STORED DATA:
__________________________________________________

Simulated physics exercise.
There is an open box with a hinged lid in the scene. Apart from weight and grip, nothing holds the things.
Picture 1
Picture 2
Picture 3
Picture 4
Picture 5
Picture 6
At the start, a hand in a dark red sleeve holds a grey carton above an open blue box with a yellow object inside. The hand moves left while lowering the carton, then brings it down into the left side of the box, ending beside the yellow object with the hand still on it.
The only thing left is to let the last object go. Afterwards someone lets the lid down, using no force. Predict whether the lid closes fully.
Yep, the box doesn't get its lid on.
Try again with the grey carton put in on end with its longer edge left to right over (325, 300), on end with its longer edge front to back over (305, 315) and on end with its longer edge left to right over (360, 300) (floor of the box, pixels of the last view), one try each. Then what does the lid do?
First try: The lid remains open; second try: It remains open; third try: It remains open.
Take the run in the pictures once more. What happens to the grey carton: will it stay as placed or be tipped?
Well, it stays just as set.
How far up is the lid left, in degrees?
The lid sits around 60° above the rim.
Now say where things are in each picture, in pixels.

__________________________________________________

EXERCISE AIM: Look through the listing and extract every line with "things" in it.

ANSWER TO THIS TASK:
There is an open box with a hinged lid in the scene. Apart from weight and grip, nothing holds the things.
Now say where things are in each picture, in pixels.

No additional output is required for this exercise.